#### RECORD EXTRACTS

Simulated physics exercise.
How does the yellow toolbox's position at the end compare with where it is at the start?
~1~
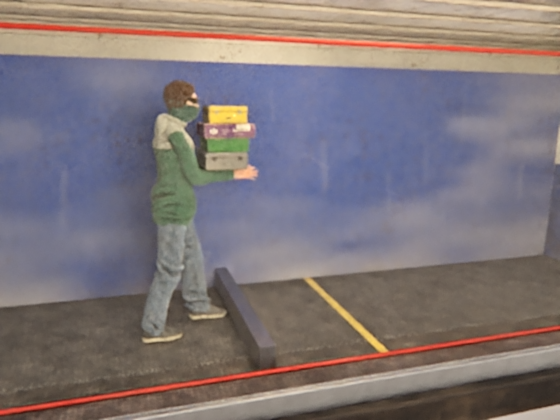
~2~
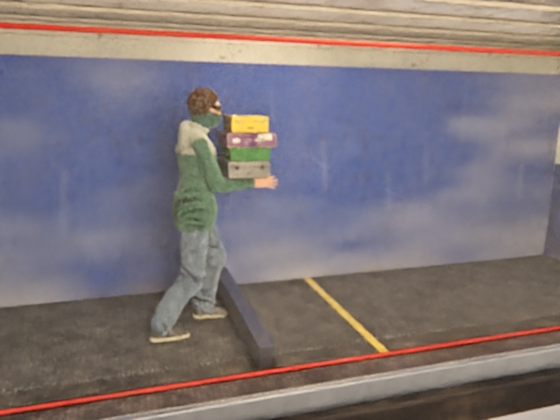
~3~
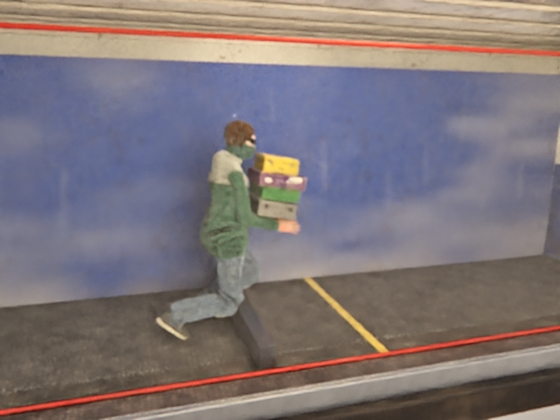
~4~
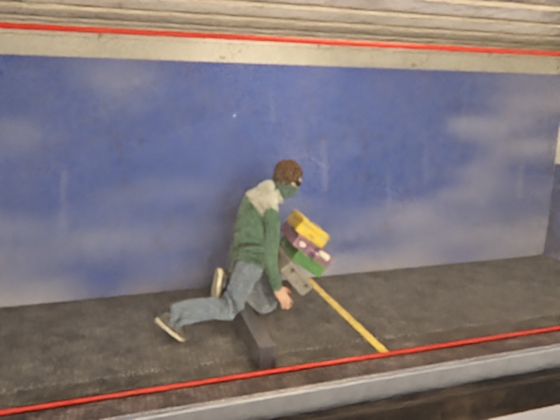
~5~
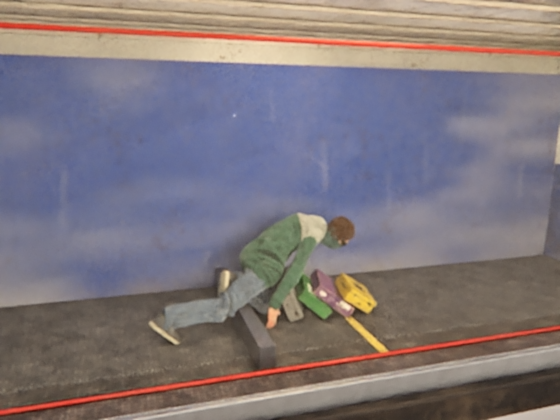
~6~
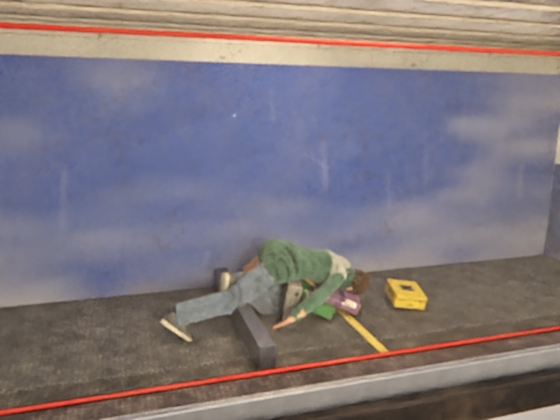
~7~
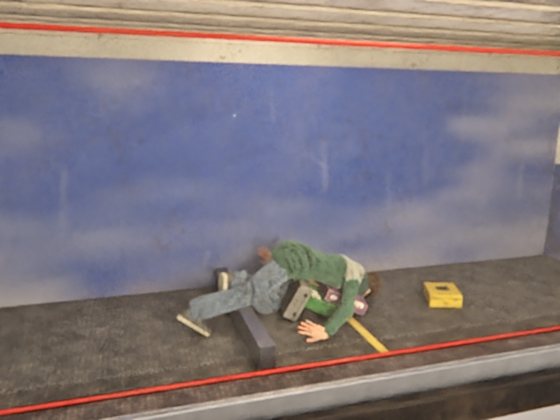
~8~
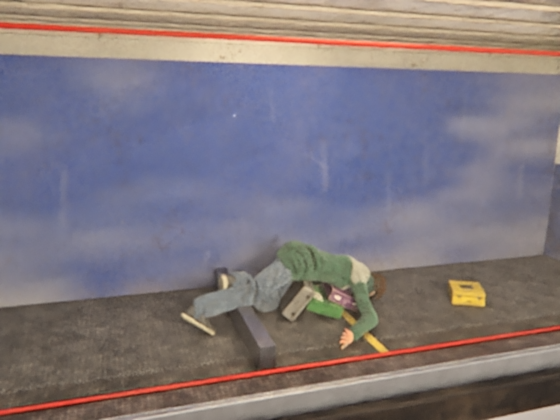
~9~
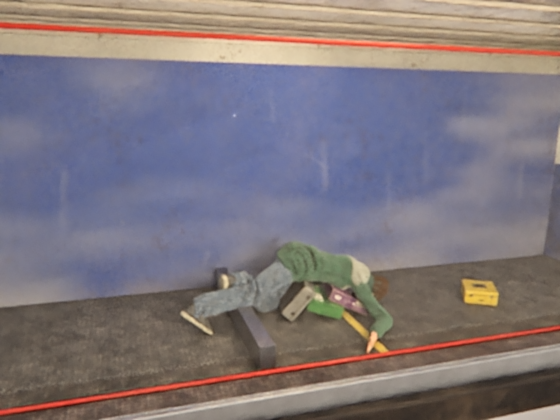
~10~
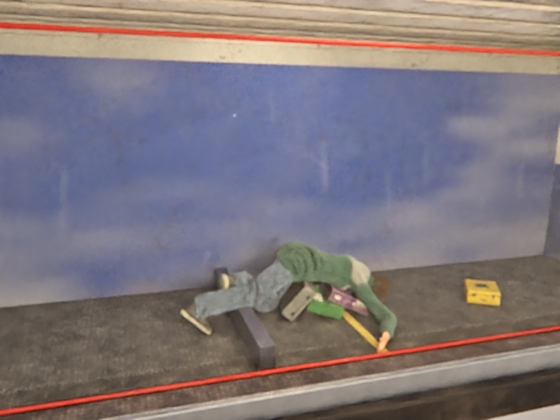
At the start the yellow toolbox is on top of the stack in the traveller's arms, left of the yellow line. At the end it rests on the ground well to the right of the line, apart from the other boxes.
In this clip, a traveller carrying a stack of four boxes moves right, pitches forward over a low rail and drops them, the yellow toolbox sliding farthest right. The traveller ends face down across the rail, head past the yellow line, arm stretched out.
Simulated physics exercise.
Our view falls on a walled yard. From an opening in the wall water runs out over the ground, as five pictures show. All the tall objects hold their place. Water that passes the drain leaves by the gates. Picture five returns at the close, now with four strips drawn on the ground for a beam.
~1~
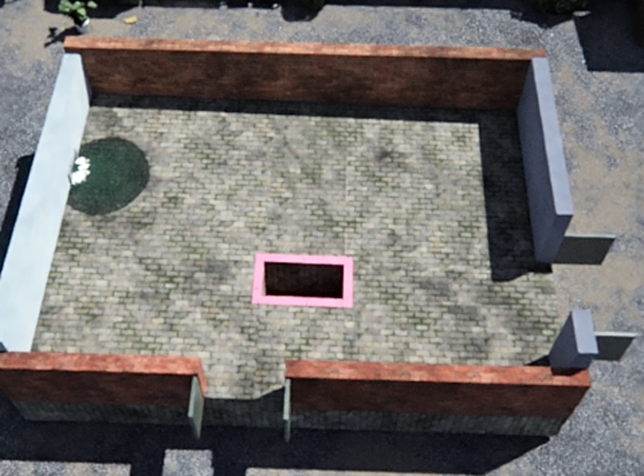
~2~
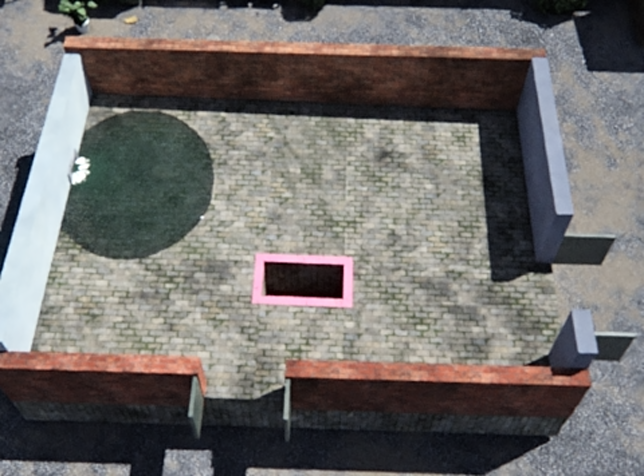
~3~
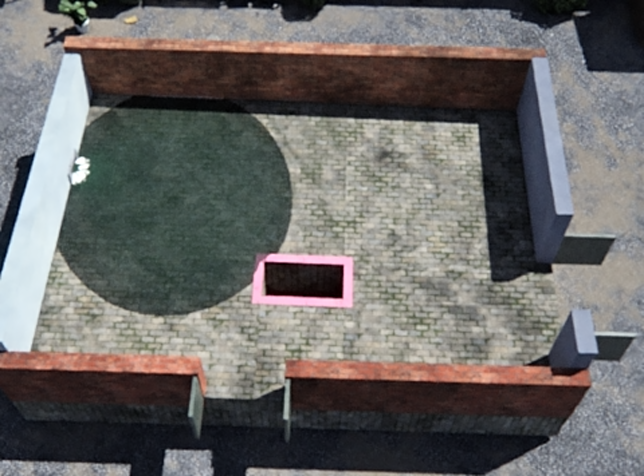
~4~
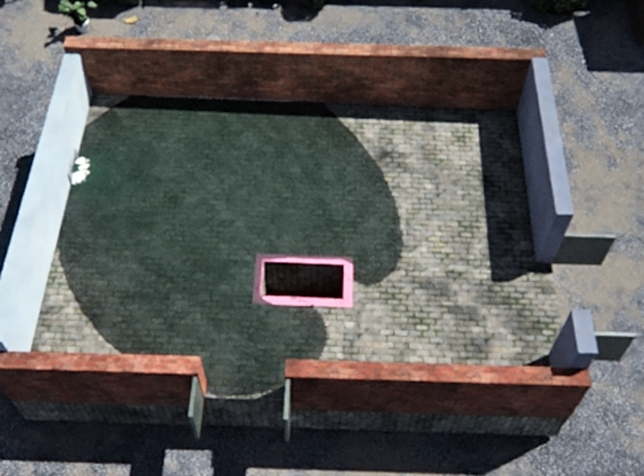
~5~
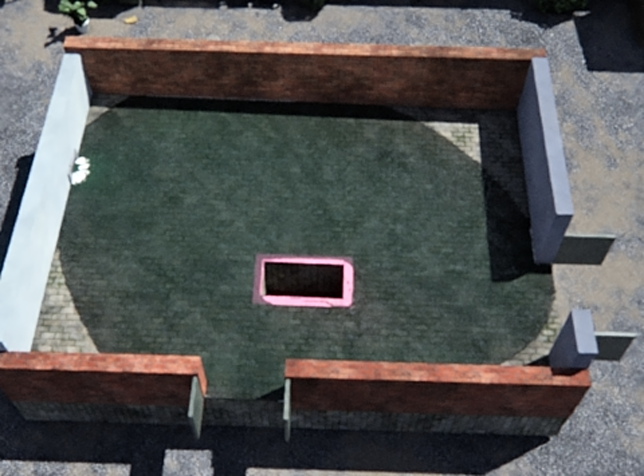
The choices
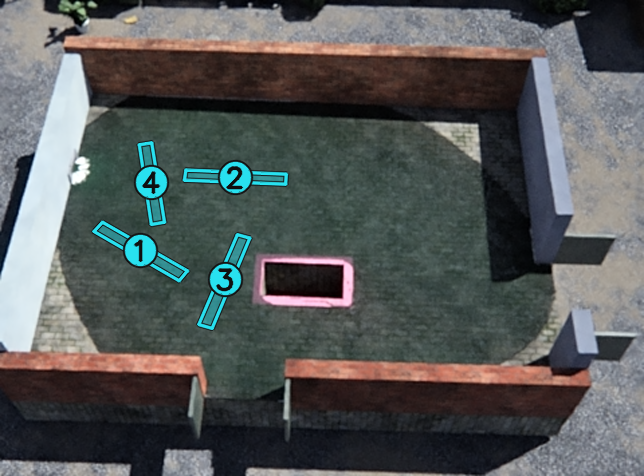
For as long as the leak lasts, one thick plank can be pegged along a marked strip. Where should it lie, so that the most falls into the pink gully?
The best position is 1.
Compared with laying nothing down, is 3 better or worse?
Worse.
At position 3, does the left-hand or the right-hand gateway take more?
The right gate.
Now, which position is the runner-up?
It is 2.
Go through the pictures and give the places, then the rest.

########

TASK DETAILS: In this exercise, set down all of the data exactly, without the pictures.

RESPONSE:
Simulated physics exercise.
How does the yellow toolbox's position at the end compare with where it is at the start?
~1~
~2~
~3~
~4~
~5~
~6~
~7~
~8~
~9~
~10~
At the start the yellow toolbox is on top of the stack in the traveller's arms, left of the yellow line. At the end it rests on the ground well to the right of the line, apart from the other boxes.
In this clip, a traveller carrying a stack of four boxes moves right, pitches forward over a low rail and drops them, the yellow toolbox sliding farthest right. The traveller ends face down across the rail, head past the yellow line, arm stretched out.
Simulated physics exercise.
Our view falls on a walled yard. From an opening in the wall water runs out over the ground, as five pictures show. All the tall objects hold their place. Water that passes the drain leaves by the gates. Picture five returns at the close, now with four strips drawn on the ground for a beam.
~1~
~2~
~3~
~4~
~5~
The choices
For as long as the leak lasts, one thick plank can be pegged along a marked strip. Where should it lie, so that the most falls into the pink gully?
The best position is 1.
Compared with laying nothing down, is 3 better or worse?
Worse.
At position 3, does the left-hand or the right-hand gateway take more?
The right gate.
Now, which position is the runner-up?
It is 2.
Go through the pictures and give the places, then the rest.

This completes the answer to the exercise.